- **WORK INSTRUCTIONS**
In the data below, find each line containing the string "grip" and return it.

=-=-=

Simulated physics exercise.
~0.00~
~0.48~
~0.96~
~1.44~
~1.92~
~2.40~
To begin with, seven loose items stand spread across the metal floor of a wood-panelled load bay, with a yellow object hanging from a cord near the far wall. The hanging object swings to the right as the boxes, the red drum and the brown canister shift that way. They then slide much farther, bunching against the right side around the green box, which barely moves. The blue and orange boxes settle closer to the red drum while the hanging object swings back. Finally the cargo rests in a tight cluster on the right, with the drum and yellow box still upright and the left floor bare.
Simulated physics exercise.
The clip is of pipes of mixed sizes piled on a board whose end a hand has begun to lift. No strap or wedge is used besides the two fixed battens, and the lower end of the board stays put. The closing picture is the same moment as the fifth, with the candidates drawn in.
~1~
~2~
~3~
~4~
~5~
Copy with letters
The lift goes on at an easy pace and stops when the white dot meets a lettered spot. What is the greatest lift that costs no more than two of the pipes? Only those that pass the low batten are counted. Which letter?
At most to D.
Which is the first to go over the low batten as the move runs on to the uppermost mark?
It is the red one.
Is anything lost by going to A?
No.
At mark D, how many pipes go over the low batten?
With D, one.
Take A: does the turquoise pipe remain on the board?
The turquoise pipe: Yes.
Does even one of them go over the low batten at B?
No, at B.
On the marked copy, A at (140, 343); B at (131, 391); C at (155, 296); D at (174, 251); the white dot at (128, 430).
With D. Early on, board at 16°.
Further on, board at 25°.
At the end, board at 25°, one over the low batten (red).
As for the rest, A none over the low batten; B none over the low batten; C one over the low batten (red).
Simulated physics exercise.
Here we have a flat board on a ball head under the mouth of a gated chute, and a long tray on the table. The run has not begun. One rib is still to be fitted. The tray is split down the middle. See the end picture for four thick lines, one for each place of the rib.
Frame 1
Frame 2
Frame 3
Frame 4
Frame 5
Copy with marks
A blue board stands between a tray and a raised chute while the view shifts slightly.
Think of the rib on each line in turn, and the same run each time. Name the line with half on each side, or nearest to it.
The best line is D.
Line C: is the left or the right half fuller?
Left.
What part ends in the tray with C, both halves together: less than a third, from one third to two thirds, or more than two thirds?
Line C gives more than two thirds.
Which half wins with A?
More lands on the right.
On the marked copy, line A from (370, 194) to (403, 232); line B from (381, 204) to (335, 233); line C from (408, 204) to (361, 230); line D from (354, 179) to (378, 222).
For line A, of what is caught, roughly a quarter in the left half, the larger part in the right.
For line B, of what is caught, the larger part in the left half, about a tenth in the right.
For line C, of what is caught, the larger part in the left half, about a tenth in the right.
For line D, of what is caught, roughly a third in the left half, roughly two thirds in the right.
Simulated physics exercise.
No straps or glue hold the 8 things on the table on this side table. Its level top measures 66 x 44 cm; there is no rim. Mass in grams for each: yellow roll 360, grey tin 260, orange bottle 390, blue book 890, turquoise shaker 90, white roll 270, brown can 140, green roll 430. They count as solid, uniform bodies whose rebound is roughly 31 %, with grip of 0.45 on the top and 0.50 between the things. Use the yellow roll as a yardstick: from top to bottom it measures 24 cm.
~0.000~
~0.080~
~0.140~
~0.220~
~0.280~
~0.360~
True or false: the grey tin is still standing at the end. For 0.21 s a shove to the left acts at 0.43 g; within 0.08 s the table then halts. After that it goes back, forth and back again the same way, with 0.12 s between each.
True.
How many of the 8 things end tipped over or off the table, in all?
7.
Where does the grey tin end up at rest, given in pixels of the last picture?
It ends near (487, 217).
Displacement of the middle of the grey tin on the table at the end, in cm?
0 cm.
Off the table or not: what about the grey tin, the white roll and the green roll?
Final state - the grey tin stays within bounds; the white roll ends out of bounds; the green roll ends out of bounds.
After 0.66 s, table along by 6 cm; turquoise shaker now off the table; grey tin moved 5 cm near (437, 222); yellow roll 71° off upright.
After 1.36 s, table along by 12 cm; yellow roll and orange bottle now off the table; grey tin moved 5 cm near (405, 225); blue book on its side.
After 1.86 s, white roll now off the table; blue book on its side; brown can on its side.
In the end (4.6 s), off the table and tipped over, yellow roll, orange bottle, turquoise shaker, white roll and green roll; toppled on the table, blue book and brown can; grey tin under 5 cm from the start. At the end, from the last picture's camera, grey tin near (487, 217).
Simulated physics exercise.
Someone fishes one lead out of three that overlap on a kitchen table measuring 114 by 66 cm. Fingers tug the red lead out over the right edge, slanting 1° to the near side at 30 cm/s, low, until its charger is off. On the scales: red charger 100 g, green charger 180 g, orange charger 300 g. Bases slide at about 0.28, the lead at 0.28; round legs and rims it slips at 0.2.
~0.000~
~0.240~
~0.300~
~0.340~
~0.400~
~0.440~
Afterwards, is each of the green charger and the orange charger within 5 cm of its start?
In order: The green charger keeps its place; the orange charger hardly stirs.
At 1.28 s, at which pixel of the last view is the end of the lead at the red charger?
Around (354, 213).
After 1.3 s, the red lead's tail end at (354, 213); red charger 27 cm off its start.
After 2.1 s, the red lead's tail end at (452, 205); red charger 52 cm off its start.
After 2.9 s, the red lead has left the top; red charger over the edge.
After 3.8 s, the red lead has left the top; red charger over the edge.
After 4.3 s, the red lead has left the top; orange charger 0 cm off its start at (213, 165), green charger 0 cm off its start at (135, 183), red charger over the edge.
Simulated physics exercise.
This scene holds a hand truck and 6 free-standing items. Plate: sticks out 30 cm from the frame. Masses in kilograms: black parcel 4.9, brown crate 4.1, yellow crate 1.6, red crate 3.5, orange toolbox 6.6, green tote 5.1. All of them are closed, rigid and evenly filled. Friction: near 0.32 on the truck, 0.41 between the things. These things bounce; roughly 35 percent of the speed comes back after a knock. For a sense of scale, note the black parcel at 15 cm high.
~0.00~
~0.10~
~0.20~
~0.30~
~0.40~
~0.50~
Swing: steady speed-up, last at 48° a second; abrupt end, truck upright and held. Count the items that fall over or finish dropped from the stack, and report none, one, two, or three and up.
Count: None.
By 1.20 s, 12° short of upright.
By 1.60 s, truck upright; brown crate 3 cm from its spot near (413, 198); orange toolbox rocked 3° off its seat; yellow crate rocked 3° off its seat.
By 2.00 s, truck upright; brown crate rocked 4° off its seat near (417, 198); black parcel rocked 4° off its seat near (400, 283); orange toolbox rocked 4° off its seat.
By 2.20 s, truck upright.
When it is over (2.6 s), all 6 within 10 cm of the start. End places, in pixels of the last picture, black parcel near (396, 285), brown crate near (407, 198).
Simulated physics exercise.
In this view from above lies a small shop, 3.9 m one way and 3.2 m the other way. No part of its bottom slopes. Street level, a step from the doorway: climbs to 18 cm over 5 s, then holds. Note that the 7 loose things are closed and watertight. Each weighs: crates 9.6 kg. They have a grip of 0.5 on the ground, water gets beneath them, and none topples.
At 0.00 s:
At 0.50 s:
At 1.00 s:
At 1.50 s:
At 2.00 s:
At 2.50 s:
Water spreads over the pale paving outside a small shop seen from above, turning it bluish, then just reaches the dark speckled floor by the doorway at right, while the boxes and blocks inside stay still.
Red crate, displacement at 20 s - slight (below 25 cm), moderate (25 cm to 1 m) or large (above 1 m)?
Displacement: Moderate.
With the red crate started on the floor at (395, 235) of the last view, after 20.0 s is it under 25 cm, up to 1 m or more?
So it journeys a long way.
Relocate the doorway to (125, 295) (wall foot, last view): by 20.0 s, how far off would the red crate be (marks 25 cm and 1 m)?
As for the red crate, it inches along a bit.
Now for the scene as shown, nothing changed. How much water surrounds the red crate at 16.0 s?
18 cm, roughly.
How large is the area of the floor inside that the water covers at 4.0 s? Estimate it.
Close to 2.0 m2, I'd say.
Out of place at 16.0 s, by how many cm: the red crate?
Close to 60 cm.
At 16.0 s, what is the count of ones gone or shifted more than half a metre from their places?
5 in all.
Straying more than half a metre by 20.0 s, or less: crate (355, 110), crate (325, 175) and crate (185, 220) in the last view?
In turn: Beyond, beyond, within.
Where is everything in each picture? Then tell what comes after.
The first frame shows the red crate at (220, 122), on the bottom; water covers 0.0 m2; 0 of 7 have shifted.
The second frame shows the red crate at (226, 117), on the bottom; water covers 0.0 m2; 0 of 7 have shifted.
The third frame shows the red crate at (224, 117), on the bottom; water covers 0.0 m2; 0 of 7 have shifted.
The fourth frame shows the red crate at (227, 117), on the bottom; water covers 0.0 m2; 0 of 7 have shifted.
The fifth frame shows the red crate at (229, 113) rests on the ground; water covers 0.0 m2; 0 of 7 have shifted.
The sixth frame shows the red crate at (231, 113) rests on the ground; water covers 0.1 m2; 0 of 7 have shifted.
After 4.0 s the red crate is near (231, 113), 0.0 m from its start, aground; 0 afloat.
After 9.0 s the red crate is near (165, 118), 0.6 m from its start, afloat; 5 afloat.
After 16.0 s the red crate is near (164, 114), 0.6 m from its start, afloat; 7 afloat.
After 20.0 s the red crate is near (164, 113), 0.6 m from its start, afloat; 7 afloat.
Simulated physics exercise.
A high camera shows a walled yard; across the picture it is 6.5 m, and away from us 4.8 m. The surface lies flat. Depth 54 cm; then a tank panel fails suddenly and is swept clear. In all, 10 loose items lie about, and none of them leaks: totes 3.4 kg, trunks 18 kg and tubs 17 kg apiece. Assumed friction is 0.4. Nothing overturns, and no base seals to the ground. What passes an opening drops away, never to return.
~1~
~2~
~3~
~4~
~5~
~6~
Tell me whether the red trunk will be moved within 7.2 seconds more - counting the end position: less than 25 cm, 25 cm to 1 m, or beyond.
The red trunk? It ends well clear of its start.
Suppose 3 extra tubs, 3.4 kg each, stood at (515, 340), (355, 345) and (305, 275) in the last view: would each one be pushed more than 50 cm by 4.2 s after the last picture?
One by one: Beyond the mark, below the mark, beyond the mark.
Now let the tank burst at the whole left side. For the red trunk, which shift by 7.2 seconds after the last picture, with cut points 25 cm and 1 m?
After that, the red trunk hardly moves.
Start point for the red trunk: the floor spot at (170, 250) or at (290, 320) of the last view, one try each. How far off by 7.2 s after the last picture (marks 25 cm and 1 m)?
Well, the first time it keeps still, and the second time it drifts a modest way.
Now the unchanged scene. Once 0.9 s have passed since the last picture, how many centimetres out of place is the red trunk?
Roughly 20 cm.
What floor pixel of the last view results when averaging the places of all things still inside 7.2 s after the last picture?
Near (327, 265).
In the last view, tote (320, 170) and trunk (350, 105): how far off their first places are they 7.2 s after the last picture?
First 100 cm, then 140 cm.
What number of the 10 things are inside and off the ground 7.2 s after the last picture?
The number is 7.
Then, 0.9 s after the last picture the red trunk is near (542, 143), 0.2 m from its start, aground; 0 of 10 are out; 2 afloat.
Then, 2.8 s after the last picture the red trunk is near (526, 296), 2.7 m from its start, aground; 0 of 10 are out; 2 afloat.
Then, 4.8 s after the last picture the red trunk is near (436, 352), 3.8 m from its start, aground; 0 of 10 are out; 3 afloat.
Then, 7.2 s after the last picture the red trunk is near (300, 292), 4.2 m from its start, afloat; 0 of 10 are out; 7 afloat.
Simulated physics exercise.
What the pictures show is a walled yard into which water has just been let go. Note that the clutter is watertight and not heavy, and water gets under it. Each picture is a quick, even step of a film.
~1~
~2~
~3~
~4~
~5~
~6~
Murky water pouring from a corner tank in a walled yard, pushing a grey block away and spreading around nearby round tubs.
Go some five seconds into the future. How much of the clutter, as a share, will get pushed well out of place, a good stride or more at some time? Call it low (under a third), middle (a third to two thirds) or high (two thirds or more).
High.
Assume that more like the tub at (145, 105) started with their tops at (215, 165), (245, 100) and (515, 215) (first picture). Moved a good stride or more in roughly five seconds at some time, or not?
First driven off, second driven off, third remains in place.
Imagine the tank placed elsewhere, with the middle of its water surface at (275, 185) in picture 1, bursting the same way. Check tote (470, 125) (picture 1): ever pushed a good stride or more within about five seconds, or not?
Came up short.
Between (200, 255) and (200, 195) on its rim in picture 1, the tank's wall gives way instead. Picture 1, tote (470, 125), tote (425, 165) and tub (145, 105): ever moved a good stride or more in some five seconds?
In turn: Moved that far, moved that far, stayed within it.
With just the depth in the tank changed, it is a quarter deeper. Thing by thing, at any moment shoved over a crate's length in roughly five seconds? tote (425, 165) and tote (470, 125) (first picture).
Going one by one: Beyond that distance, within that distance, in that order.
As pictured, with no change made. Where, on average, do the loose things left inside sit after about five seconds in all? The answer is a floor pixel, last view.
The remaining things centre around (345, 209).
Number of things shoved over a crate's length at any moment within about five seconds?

=-=-=

- **RESPONSE TO THIS TASK**
No straps or glue hold the 8 things on the table on this side table. Its level top measures 66 x 44 cm; there is no rim. Mass in grams for each: yellow roll 360, grey tin 260, orange bottle 390, blue book 890, turquoise shaker 90, white roll 270, brown can 140, green roll 430. They count as solid, uniform bodies whose rebound is roughly 31 %, with grip of 0.45 on the top and 0.50 between the things. Use the yellow roll as a yardstick: from top to bottom it measures 24 cm.
In this view from above lies a small shop, 3.9 m one way and 3.2 m the other way. No part of its bottom slopes. Street level, a step from the doorway: climbs to 18 cm over 5 s, then holds. Note that the 7 loose things are closed and watertight. Each weighs: crates 9.6 kg. They have a grip of 0.5 on the ground, water gets beneath them, and none topples.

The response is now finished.